● TASK DIRECTIONS
Return the listing below in full, with every line exactly as it is.

● Collected data entries
====
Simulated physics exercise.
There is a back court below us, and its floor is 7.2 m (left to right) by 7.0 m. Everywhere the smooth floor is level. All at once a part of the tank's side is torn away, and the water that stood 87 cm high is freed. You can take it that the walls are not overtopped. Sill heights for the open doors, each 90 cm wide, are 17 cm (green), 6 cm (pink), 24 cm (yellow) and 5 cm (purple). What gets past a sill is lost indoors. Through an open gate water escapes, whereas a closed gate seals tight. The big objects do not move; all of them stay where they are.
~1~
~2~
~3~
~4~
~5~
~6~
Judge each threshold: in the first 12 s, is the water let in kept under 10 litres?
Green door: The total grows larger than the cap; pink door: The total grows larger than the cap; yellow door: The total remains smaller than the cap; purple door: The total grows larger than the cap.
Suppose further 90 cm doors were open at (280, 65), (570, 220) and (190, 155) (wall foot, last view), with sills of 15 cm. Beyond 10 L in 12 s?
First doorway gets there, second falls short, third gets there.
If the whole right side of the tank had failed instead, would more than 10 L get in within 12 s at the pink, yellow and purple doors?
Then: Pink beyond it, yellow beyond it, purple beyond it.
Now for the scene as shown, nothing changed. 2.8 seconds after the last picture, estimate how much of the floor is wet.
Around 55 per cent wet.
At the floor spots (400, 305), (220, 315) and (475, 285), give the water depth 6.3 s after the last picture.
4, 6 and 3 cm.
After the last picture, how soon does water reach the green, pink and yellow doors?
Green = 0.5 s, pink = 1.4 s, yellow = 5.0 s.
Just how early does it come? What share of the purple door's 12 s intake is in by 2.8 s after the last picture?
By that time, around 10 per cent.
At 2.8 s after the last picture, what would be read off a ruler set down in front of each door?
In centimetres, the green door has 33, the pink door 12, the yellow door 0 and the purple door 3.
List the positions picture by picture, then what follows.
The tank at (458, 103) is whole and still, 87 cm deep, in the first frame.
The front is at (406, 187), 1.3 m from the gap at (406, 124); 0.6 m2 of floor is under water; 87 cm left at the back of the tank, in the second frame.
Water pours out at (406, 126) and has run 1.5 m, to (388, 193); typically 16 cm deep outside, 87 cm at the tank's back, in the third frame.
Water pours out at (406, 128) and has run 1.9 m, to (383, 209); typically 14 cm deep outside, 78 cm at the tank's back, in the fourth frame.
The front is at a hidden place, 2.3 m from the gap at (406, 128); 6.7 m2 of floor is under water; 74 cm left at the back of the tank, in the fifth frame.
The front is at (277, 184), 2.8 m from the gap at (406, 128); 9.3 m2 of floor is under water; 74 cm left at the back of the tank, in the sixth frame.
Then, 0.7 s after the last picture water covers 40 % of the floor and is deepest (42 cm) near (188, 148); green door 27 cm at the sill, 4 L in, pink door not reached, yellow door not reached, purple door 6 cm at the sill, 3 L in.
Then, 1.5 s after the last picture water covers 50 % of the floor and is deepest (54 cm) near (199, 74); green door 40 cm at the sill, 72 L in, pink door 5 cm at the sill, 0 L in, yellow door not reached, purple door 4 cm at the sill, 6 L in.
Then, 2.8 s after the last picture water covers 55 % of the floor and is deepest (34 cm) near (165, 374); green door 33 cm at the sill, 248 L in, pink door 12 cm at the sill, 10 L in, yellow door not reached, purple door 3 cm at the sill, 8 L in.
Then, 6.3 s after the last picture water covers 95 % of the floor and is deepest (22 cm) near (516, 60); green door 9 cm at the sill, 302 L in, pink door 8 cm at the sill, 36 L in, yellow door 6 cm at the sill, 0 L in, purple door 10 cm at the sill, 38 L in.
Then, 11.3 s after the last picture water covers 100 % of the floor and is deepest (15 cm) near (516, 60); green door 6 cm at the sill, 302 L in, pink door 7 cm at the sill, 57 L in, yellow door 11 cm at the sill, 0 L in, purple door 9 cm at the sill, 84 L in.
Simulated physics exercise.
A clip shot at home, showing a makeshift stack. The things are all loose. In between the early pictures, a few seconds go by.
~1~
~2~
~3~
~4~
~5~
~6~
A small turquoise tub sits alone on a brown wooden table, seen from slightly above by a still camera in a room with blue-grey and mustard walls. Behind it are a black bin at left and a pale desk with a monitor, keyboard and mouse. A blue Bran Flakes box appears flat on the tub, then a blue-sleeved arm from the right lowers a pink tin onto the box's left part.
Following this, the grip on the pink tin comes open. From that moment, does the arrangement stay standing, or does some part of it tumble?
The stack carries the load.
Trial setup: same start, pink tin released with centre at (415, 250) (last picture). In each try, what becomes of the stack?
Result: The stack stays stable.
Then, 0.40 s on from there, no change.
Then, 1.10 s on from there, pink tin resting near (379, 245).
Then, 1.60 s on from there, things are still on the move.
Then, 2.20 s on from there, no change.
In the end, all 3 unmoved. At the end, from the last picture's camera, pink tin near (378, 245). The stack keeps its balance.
====
● IN RESPONSE
Simulated physics exercise.
There is a back court below us, and its floor is 7.2 m (left to right) by 7.0 m. Everywhere the smooth floor is level. All at once a part of the tank's side is torn away, and the water that stood 87 cm high is freed. You can take it that the walls are not overtopped. Sill heights for the open doors, each 90 cm wide, are 17 cm (green), 6 cm (pink), 24 cm (yellow) and 5 cm (purple). What gets past a sill is lost indoors. Through an open gate water escapes, whereas a closed gate seals tight. The big objects do not move; all of them stay where they are.
~1~
~2~
~3~
~4~
~5~
~6~
Judge each threshold: in the first 12 s, is the water let in kept under 10 litres?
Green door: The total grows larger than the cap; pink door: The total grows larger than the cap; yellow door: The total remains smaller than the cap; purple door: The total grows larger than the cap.
Suppose further 90 cm doors were open at (280, 65), (570, 220) and (190, 155) (wall foot, last view), with sills of 15 cm. Beyond 10 L in 12 s?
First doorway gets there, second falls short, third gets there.
If the whole right side of the tank had failed instead, would more than 10 L get in within 12 s at the pink, yellow and purple doors?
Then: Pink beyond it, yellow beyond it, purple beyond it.
Now for the scene as shown, nothing changed. 2.8 seconds after the last picture, estimate how much of the floor is wet.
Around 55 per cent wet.
At the floor spots (400, 305), (220, 315) and (475, 285), give the water depth 6.3 s after the last picture.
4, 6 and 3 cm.
After the last picture, how soon does water reach the green, pink and yellow doors?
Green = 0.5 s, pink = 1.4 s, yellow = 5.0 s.
Just how early does it come? What share of the purple door's 12 s intake is in by 2.8 s after the last picture?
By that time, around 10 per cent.
At 2.8 s after the last picture, what would be read off a ruler set down in front of each door?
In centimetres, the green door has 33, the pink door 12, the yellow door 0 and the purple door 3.
List the positions picture by picture, then what follows.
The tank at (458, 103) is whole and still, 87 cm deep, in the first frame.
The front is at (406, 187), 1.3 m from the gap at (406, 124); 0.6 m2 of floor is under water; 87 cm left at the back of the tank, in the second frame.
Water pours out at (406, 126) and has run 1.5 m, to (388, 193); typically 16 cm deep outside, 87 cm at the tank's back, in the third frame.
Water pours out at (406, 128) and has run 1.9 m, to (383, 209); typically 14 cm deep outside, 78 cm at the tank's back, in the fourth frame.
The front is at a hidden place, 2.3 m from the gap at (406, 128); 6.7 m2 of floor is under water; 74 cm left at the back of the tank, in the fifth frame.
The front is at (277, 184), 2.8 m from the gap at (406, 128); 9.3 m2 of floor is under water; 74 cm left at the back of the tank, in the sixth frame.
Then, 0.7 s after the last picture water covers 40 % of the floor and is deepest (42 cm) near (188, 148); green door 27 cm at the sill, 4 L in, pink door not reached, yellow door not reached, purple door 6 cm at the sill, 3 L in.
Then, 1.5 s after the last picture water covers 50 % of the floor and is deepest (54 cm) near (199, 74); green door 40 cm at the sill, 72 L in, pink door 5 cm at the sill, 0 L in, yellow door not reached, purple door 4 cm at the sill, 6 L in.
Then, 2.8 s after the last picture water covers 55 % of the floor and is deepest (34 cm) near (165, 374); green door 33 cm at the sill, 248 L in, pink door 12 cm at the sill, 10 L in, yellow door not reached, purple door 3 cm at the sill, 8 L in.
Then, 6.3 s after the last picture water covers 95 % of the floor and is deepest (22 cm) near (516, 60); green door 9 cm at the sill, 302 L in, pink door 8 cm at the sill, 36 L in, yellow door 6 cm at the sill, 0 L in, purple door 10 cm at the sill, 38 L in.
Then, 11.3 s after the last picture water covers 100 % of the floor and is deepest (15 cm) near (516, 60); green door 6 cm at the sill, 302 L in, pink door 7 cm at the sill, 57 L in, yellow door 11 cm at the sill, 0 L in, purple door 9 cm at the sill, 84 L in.
Simulated physics exercise.
A clip shot at home, showing a makeshift stack. The things are all loose. In between the early pictures, a few seconds go by.
~1~
~2~
~3~
~4~
~5~
~6~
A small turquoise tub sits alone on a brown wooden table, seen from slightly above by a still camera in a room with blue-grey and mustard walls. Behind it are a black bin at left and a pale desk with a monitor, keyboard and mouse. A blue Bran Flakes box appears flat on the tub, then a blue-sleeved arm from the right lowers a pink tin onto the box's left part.
Following this, the grip on the pink tin comes open. From that moment, does the arrangement stay standing, or does some part of it tumble?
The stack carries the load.
Trial setup: same start, pink tin released with centre at (415, 250) (last picture). In each try, what becomes of the stack?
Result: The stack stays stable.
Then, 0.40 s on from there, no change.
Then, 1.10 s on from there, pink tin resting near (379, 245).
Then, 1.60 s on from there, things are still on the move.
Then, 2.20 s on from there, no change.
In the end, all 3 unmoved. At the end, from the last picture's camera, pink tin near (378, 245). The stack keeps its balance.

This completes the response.